**Problem description**
Every line of the listing must be reproduced as it stands. Leave the images behind.

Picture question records
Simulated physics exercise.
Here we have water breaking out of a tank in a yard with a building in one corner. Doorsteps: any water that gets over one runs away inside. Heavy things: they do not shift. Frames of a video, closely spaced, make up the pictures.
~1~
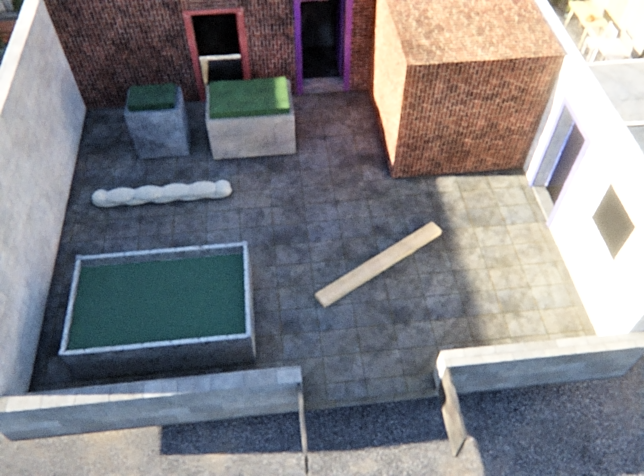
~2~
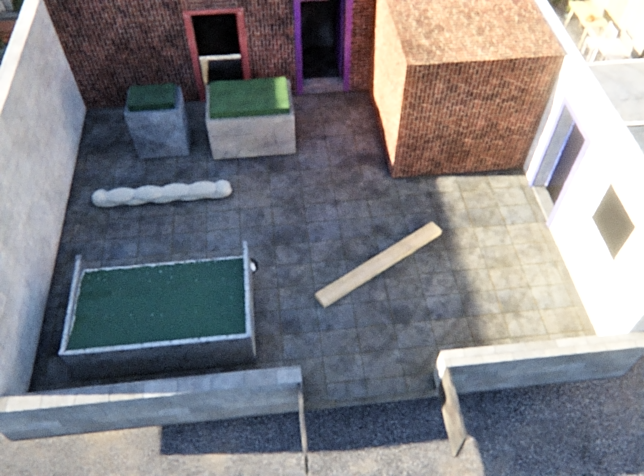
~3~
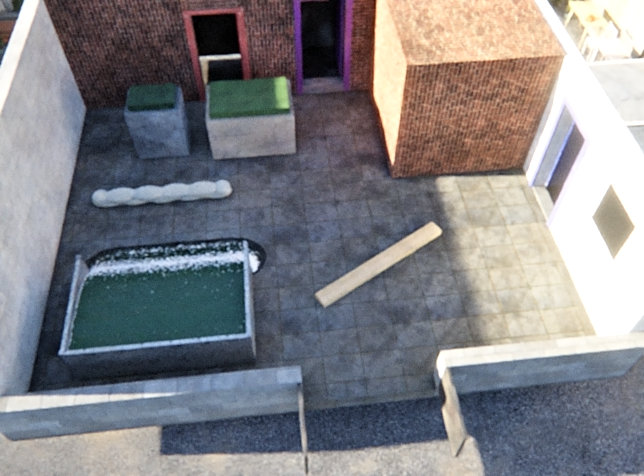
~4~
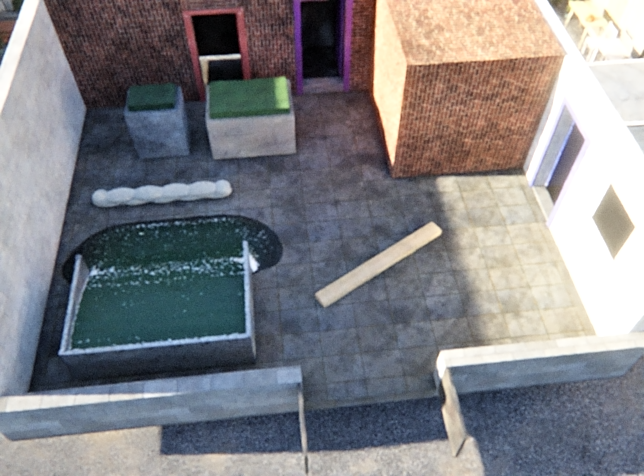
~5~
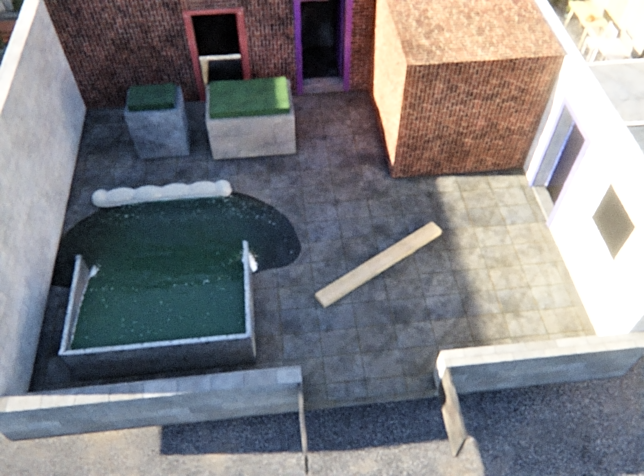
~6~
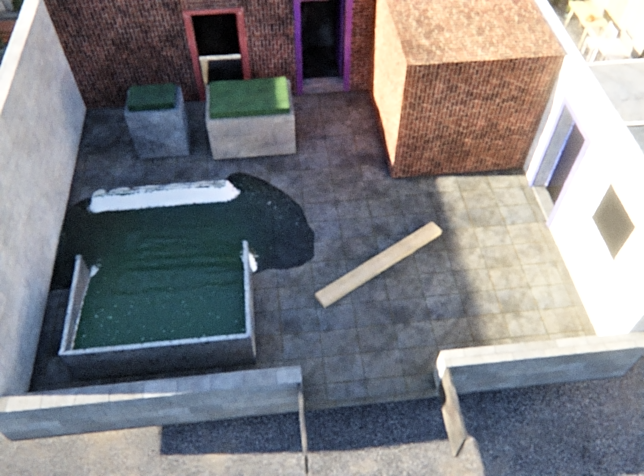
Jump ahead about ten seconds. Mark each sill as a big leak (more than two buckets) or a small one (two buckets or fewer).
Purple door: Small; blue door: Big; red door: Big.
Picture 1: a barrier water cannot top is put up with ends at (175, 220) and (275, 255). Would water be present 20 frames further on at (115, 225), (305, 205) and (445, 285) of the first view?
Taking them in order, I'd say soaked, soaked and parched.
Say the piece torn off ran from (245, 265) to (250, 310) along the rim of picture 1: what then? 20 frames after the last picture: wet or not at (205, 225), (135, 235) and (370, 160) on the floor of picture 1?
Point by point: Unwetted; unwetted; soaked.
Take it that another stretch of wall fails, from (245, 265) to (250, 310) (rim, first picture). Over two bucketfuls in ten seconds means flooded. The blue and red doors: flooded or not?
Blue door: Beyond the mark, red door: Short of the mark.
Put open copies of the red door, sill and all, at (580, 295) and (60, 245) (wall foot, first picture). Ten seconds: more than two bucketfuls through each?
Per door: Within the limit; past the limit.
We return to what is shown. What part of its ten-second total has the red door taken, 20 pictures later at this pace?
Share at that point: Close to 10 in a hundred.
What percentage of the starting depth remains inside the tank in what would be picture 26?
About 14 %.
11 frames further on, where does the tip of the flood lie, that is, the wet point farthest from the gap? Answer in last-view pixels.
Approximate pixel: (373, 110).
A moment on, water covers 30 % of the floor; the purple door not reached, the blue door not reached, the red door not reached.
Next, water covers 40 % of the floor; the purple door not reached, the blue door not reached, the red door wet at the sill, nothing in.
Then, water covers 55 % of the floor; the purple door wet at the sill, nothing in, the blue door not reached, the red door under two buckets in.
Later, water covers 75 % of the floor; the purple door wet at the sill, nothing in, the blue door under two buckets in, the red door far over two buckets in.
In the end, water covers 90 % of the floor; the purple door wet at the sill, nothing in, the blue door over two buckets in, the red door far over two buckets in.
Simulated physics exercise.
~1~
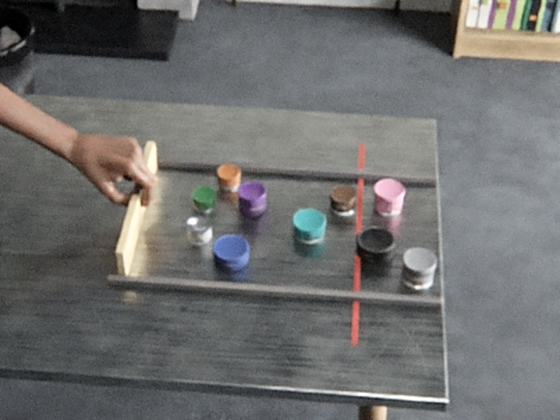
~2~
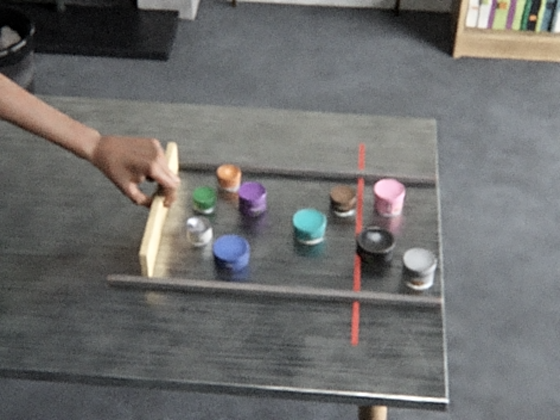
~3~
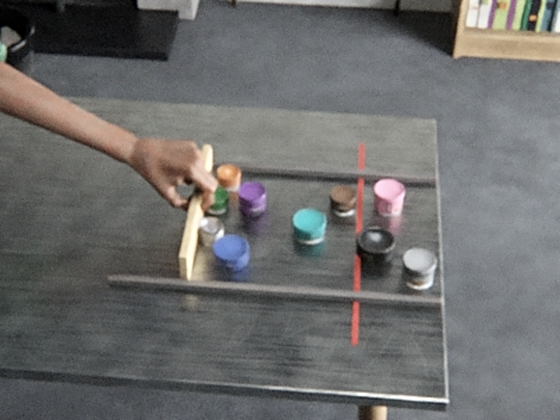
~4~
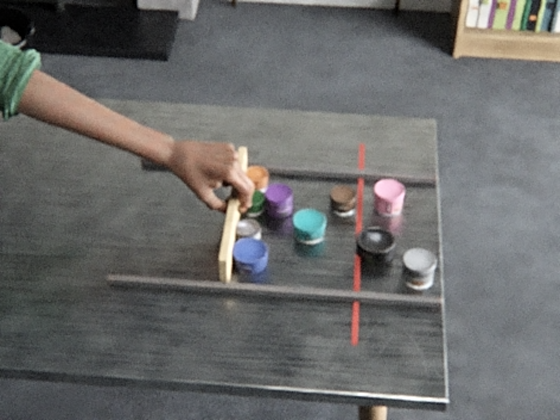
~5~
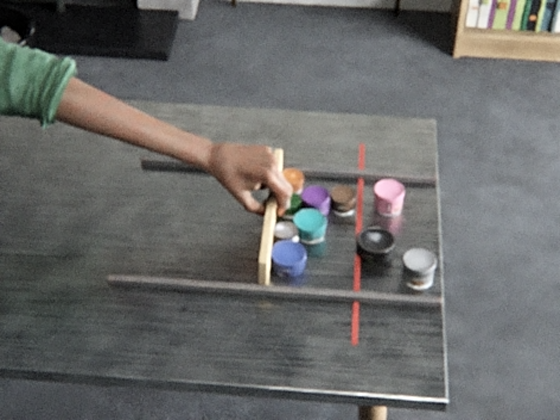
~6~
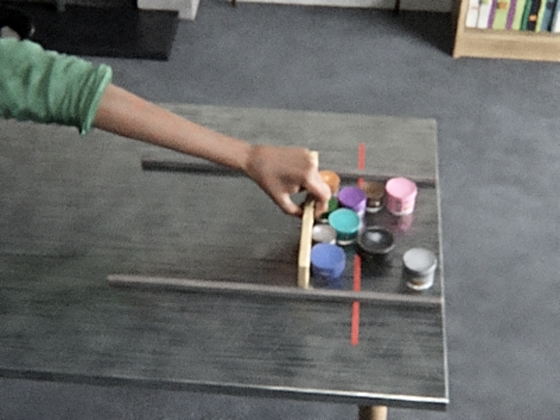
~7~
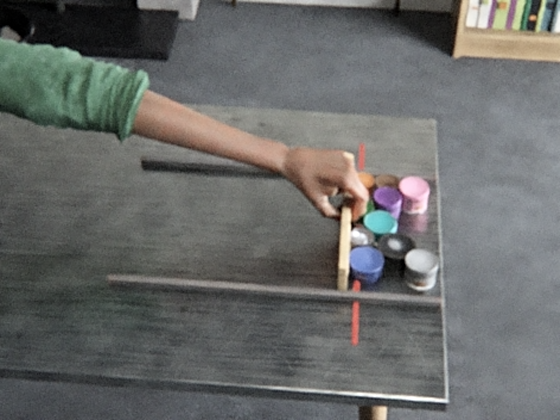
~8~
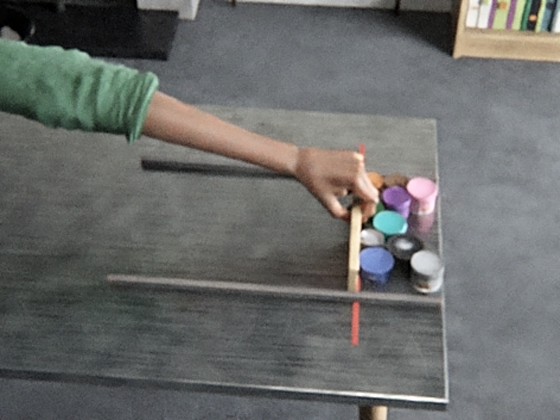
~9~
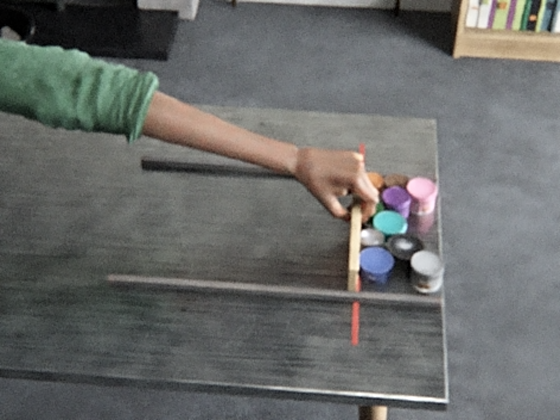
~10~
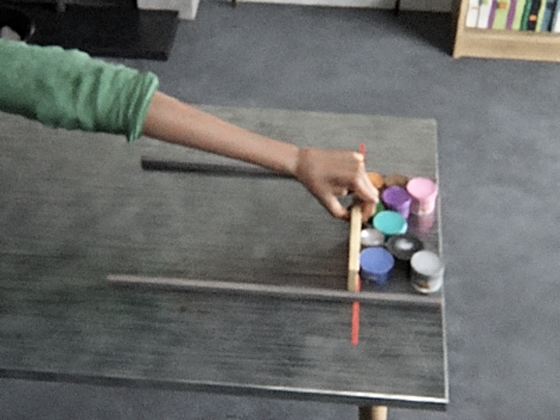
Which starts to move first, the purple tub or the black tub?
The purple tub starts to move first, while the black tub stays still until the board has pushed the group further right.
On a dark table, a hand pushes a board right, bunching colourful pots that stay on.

**Expected answer**
Simulated physics exercise.
Here we have water breaking out of a tank in a yard with a building in one corner. Doorsteps: any water that gets over one runs away inside. Heavy things: they do not shift. Frames of a video, closely spaced, make up the pictures.
~1~
~2~
~3~
~4~
~5~
~6~
Jump ahead about ten seconds. Mark each sill as a big leak (more than two buckets) or a small one (two buckets or fewer).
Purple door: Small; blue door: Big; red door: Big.
Picture 1: a barrier water cannot top is put up with ends at (175, 220) and (275, 255). Would water be present 20 frames further on at (115, 225), (305, 205) and (445, 285) of the first view?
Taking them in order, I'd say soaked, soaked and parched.
Say the piece torn off ran from (245, 265) to (250, 310) along the rim of picture 1: what then? 20 frames after the last picture: wet or not at (205, 225), (135, 235) and (370, 160) on the floor of picture 1?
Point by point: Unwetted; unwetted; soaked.
Take it that another stretch of wall fails, from (245, 265) to (250, 310) (rim, first picture). Over two bucketfuls in ten seconds means flooded. The blue and red doors: flooded or not?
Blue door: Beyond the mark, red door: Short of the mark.
Put open copies of the red door, sill and all, at (580, 295) and (60, 245) (wall foot, first picture). Ten seconds: more than two bucketfuls through each?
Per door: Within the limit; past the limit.
We return to what is shown. What part of its ten-second total has the red door taken, 20 pictures later at this pace?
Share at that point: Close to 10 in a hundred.
What percentage of the starting depth remains inside the tank in what would be picture 26?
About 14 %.
11 frames further on, where does the tip of the flood lie, that is, the wet point farthest from the gap? Answer in last-view pixels.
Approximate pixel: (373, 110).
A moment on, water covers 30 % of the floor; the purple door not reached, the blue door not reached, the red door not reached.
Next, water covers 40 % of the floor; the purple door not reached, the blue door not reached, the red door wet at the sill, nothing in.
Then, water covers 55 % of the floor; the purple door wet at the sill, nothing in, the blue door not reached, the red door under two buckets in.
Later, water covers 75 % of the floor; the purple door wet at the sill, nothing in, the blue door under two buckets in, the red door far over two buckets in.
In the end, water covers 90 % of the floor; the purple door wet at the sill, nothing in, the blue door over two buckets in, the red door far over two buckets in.
Simulated physics exercise.
~1~
~2~
~3~
~4~
~5~
~6~
~7~
~8~
~9~
~10~
Which starts to move first, the purple tub or the black tub?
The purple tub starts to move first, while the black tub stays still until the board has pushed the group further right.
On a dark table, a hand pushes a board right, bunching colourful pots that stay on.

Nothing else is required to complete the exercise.